Check each line of the listing, and copy it if it contains the word "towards".

Records from a collection
— BEGIN —
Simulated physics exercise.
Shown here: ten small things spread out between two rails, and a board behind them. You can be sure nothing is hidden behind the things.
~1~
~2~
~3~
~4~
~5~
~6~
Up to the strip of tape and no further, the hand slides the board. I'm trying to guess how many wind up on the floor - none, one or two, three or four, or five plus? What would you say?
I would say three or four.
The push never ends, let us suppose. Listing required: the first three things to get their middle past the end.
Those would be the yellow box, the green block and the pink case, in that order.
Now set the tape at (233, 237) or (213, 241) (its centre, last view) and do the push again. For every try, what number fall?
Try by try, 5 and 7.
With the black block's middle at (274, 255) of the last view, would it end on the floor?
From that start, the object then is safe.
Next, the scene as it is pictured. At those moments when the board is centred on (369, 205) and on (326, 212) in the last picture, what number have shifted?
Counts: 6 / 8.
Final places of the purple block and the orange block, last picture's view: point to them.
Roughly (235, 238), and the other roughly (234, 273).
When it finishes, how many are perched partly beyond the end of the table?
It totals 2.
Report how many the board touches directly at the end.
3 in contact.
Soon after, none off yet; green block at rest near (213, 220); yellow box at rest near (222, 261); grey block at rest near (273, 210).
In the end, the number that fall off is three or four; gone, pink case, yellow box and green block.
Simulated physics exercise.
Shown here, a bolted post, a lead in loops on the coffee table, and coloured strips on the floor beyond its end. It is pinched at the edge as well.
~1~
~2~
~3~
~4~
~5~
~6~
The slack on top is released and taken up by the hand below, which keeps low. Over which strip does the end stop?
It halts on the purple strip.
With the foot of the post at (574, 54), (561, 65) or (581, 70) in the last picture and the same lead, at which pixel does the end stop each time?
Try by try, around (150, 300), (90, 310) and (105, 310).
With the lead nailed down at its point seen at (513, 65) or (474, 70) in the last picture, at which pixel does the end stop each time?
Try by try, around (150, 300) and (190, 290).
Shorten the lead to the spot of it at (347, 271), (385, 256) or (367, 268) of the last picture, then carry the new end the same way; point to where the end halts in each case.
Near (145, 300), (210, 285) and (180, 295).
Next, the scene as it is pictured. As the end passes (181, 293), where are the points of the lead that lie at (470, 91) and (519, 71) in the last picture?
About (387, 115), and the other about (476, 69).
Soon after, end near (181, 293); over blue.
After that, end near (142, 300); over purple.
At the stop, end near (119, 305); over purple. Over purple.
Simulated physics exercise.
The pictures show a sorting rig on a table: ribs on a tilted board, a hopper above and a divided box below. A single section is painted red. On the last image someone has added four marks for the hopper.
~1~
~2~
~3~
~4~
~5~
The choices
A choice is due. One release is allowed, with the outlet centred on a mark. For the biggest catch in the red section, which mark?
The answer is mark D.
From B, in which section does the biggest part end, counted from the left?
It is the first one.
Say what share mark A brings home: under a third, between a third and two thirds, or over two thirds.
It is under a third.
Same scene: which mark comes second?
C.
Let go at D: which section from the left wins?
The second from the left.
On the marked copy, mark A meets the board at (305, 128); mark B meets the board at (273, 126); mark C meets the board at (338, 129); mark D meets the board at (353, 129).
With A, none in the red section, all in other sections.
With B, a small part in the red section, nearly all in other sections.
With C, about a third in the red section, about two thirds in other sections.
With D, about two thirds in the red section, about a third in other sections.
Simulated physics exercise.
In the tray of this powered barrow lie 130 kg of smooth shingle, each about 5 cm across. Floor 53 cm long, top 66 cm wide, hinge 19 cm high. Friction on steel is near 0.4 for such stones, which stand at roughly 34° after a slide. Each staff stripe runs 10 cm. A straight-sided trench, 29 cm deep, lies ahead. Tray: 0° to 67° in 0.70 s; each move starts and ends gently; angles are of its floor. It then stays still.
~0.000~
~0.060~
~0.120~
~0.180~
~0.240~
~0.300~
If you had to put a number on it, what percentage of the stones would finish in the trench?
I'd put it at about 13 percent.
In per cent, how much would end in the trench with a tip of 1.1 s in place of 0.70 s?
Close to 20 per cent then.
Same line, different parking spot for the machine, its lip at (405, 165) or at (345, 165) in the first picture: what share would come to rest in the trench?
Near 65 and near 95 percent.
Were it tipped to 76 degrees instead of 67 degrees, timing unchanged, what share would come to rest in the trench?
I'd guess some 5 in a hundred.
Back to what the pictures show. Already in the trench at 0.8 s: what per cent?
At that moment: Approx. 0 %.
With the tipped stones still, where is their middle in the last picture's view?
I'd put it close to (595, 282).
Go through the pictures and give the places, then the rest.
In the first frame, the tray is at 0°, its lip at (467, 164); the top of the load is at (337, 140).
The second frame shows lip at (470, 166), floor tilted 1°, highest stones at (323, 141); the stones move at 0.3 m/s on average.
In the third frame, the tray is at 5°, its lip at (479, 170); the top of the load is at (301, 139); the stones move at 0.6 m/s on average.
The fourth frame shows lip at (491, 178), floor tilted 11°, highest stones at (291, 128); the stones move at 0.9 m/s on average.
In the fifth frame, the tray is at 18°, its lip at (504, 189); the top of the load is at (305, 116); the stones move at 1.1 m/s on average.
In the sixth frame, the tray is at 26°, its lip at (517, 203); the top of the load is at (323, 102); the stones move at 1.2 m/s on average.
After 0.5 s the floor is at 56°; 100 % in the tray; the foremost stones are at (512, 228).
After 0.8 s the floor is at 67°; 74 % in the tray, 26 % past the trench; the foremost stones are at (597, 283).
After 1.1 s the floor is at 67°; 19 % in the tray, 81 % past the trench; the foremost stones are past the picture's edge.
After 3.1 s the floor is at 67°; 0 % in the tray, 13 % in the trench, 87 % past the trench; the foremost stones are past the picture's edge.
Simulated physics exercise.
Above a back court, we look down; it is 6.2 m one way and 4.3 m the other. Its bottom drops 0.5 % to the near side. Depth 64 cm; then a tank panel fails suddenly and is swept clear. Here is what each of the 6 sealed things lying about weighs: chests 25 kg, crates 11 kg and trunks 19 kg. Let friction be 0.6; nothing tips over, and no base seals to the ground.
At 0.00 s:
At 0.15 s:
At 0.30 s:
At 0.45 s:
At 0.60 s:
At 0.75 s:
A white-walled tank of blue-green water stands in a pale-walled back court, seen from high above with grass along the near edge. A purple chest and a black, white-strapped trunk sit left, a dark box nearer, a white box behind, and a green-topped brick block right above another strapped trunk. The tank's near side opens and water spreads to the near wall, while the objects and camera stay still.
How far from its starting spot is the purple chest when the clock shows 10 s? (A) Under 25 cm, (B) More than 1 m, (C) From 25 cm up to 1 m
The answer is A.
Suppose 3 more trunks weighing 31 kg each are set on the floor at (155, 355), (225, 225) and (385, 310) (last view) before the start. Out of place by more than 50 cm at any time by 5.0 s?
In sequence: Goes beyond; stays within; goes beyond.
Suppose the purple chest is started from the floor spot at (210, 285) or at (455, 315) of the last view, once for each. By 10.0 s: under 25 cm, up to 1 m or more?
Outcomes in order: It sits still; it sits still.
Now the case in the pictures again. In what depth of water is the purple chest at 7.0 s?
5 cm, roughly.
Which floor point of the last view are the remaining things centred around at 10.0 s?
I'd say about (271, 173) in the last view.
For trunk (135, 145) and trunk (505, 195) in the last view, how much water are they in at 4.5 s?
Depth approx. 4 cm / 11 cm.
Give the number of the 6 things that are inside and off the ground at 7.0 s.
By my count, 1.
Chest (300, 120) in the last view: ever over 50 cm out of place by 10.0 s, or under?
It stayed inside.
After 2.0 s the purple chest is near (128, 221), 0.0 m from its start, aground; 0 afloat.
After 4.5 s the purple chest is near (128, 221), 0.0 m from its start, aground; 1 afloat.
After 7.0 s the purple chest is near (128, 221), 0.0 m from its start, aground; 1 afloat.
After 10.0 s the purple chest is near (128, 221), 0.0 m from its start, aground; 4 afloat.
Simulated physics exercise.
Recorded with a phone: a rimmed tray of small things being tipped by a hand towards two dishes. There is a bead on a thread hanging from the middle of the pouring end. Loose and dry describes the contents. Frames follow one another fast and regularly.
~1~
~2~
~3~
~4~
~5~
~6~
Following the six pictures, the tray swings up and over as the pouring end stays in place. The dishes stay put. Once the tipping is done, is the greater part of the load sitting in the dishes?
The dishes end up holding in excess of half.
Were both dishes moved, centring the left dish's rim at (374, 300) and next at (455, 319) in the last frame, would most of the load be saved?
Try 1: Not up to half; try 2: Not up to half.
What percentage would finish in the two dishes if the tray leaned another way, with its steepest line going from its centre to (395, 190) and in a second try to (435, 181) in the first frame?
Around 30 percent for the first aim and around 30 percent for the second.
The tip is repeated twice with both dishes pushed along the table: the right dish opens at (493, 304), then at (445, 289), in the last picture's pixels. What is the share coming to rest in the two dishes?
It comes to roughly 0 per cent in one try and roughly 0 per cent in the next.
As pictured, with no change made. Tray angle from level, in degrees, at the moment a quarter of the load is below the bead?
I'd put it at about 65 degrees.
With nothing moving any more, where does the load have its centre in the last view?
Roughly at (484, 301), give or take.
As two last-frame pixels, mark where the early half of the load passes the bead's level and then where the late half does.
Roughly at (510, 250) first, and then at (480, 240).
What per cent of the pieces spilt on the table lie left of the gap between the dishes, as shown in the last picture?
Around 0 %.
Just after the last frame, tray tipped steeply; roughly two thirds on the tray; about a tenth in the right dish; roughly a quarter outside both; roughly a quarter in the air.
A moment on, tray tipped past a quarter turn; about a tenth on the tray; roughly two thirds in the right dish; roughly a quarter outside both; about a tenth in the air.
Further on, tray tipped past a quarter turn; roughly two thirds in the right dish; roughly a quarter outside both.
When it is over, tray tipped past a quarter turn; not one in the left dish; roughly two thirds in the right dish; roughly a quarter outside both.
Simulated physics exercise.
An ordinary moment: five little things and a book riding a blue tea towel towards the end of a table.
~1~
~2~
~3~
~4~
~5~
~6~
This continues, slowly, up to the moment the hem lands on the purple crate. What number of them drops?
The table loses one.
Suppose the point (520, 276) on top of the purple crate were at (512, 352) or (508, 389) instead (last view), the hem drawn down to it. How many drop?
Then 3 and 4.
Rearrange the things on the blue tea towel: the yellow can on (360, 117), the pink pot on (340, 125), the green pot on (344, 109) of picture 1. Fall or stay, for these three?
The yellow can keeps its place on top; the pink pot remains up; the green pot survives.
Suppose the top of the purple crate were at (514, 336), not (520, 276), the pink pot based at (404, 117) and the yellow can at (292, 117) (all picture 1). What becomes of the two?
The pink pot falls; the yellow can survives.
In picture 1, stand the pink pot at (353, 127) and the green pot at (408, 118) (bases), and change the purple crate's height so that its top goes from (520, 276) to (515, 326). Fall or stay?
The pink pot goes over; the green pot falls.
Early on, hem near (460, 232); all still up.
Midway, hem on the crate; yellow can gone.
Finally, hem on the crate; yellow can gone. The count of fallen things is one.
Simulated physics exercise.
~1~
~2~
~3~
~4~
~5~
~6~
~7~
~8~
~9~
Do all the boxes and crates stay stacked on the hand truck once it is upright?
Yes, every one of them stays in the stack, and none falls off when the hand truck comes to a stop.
— END —
— OUTPUT FOR THIS EXERCISE —
Recorded with a phone: a rimmed tray of small things being tipped by a hand towards two dishes. There is a bead on a thread hanging from the middle of the pouring end. Loose and dry describes the contents. Frames follow one another fast and regularly.
An ordinary moment: five little things and a book riding a blue tea towel towards the end of a table.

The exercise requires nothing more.